___ Records supplied ___

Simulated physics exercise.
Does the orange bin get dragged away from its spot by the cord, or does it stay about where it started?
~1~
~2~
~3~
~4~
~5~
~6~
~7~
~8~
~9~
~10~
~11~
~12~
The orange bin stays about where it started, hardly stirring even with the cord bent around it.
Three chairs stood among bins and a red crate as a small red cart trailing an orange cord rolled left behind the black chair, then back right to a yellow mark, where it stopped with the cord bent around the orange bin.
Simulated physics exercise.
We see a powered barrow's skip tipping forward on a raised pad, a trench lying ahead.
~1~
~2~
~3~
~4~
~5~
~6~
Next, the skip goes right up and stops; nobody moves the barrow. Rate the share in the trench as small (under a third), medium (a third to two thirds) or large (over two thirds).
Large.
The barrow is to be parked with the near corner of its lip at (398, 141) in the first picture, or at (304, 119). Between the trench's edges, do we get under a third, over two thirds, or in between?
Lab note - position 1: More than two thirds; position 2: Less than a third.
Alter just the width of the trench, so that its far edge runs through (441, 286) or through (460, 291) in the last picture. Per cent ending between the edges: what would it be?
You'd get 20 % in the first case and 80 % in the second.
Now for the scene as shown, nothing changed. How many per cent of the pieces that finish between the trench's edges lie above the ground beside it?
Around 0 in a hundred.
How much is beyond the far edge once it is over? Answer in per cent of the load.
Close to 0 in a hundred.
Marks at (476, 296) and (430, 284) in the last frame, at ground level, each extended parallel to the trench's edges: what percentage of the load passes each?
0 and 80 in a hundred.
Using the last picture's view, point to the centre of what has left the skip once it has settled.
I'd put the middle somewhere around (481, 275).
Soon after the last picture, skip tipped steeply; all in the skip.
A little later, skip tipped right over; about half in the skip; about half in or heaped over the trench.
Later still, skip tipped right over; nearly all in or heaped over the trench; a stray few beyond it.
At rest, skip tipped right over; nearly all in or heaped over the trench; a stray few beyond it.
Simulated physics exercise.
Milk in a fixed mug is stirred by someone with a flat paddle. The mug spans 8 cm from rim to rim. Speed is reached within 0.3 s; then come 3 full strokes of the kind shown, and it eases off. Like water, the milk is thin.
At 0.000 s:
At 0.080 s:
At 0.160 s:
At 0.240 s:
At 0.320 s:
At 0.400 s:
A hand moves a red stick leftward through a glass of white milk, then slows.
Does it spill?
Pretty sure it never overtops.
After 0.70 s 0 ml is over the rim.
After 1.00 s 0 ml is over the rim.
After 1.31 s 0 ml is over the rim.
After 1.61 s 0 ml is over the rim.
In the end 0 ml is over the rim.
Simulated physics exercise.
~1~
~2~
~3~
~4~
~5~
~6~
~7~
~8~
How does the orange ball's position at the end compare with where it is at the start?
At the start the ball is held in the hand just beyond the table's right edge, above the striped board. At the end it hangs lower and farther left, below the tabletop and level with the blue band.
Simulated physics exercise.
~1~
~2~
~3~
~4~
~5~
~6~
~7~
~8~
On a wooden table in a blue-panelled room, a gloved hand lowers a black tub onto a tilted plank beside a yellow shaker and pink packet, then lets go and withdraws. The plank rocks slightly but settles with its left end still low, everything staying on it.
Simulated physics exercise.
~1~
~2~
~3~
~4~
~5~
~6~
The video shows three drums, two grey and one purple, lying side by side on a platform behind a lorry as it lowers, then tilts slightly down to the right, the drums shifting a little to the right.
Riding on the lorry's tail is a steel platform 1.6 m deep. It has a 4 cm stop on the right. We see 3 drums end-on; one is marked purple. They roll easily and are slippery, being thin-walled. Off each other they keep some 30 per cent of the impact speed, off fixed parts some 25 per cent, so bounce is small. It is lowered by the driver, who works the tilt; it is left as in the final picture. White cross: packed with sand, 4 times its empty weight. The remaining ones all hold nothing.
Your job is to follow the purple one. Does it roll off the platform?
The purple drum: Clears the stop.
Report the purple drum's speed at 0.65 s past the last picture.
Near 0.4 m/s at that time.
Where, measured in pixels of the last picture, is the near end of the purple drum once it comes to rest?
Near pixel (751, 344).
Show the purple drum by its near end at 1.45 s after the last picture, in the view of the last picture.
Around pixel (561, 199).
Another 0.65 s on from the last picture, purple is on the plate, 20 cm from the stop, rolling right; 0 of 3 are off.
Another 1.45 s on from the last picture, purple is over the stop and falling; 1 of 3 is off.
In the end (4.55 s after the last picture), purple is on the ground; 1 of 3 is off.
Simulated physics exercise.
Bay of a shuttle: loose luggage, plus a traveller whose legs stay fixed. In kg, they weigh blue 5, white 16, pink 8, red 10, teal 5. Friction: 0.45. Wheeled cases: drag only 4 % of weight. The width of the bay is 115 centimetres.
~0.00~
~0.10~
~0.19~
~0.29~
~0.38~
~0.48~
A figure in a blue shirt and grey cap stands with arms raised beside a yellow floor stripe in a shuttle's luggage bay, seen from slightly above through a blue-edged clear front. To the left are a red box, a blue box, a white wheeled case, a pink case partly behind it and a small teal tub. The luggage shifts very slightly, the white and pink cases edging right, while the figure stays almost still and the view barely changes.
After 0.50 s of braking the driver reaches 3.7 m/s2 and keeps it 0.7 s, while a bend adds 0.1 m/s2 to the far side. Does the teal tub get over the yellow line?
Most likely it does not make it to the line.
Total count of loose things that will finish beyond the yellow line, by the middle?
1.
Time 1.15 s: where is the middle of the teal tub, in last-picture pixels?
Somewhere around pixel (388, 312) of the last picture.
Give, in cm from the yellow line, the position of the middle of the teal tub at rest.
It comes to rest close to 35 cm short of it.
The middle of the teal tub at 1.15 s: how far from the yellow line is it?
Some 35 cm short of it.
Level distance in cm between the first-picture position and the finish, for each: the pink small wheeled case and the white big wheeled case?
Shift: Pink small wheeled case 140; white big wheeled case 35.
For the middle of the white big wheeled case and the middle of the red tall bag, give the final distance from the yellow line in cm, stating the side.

___

**Task details:**
Please restate the data word for word, every record included.

**Result:**
Simulated physics exercise.
Does the orange bin get dragged away from its spot by the cord, or does it stay about where it started?
~1~
~2~
~3~
~4~
~5~
~6~
~7~
~8~
~9~
~10~
~11~
~12~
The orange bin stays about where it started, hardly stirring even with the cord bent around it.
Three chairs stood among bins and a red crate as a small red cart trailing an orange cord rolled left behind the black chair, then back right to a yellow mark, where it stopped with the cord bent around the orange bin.
Simulated physics exercise.
We see a powered barrow's skip tipping forward on a raised pad, a trench lying ahead.
~1~
~2~
~3~
~4~
~5~
~6~
Next, the skip goes right up and stops; nobody moves the barrow. Rate the share in the trench as small (under a third), medium (a third to two thirds) or large (over two thirds).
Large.
The barrow is to be parked with the near corner of its lip at (398, 141) in the first picture, or at (304, 119). Between the trench's edges, do we get under a third, over two thirds, or in between?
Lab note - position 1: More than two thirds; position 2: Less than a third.
Alter just the width of the trench, so that its far edge runs through (441, 286) or through (460, 291) in the last picture. Per cent ending between the edges: what would it be?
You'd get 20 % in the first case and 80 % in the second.
Now for the scene as shown, nothing changed. How many per cent of the pieces that finish between the trench's edges lie above the ground beside it?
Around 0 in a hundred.
How much is beyond the far edge once it is over? Answer in per cent of the load.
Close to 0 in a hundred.
Marks at (476, 296) and (430, 284) in the last frame, at ground level, each extended parallel to the trench's edges: what percentage of the load passes each?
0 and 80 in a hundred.
Using the last picture's view, point to the centre of what has left the skip once it has settled.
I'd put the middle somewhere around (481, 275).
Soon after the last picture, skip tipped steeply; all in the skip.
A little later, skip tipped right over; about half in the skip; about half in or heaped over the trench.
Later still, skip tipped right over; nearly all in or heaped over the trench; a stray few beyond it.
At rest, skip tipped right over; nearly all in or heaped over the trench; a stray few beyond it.
Simulated physics exercise.
Milk in a fixed mug is stirred by someone with a flat paddle. The mug spans 8 cm from rim to rim. Speed is reached within 0.3 s; then come 3 full strokes of the kind shown, and it eases off. Like water, the milk is thin.
At 0.000 s:
At 0.080 s:
At 0.160 s:
At 0.240 s:
At 0.320 s:
At 0.400 s:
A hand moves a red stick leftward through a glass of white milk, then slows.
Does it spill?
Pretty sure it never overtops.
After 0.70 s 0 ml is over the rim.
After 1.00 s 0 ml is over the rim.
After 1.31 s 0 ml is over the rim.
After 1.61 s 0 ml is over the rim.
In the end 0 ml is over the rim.
Simulated physics exercise.
~1~
~2~
~3~
~4~
~5~
~6~
~7~
~8~
How does the orange ball's position at the end compare with where it is at the start?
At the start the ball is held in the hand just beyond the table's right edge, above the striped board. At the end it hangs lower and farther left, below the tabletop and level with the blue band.
Simulated physics exercise.
~1~
~2~
~3~
~4~
~5~
~6~
~7~
~8~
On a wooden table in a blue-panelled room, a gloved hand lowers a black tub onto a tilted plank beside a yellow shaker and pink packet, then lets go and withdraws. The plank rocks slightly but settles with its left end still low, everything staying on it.
Simulated physics exercise.
~1~
~2~
~3~
~4~
~5~
~6~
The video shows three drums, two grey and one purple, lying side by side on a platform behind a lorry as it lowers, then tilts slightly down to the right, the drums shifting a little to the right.
Riding on the lorry's tail is a steel platform 1.6 m deep. It has a 4 cm stop on the right. We see 3 drums end-on; one is marked purple. They roll easily and are slippery, being thin-walled. Off each other they keep some 30 per cent of the impact speed, off fixed parts some 25 per cent, so bounce is small. It is lowered by the driver, who works the tilt; it is left as in the final picture. White cross: packed with sand, 4 times its empty weight. The remaining ones all hold nothing.
Your job is to follow the purple one. Does it roll off the platform?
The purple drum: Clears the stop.
Report the purple drum's speed at 0.65 s past the last picture.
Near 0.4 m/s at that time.
Where, measured in pixels of the last picture, is the near end of the purple drum once it comes to rest?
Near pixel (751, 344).
Show the purple drum by its near end at 1.45 s after the last picture, in the view of the last picture.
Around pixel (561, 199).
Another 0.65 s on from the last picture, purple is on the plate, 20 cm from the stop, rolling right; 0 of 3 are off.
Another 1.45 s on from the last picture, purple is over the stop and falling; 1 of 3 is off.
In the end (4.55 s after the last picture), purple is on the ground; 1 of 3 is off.
Simulated physics exercise.
Bay of a shuttle: loose luggage, plus a traveller whose legs stay fixed. In kg, they weigh blue 5, white 16, pink 8, red 10, teal 5. Friction: 0.45. Wheeled cases: drag only 4 % of weight. The width of the bay is 115 centimetres.
~0.00~
~0.10~
~0.19~
~0.29~
~0.38~
~0.48~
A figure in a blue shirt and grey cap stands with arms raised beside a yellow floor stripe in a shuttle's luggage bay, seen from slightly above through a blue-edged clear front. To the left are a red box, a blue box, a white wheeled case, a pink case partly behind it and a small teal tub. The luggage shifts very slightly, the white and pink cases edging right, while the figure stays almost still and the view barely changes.
After 0.50 s of braking the driver reaches 3.7 m/s2 and keeps it 0.7 s, while a bend adds 0.1 m/s2 to the far side. Does the teal tub get over the yellow line?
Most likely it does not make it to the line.
Total count of loose things that will finish beyond the yellow line, by the middle?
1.
Time 1.15 s: where is the middle of the teal tub, in last-picture pixels?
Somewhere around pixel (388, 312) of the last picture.
Give, in cm from the yellow line, the position of the middle of the teal tub at rest.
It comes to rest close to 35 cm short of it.
The middle of the teal tub at 1.15 s: how far from the yellow line is it?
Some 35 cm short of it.
Level distance in cm between the first-picture position and the finish, for each: the pink small wheeled case and the white big wheeled case?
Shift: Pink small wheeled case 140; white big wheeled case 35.
For the middle of the white big wheeled case and the middle of the red tall bag, give the final distance from the yellow line in cm, stating the side.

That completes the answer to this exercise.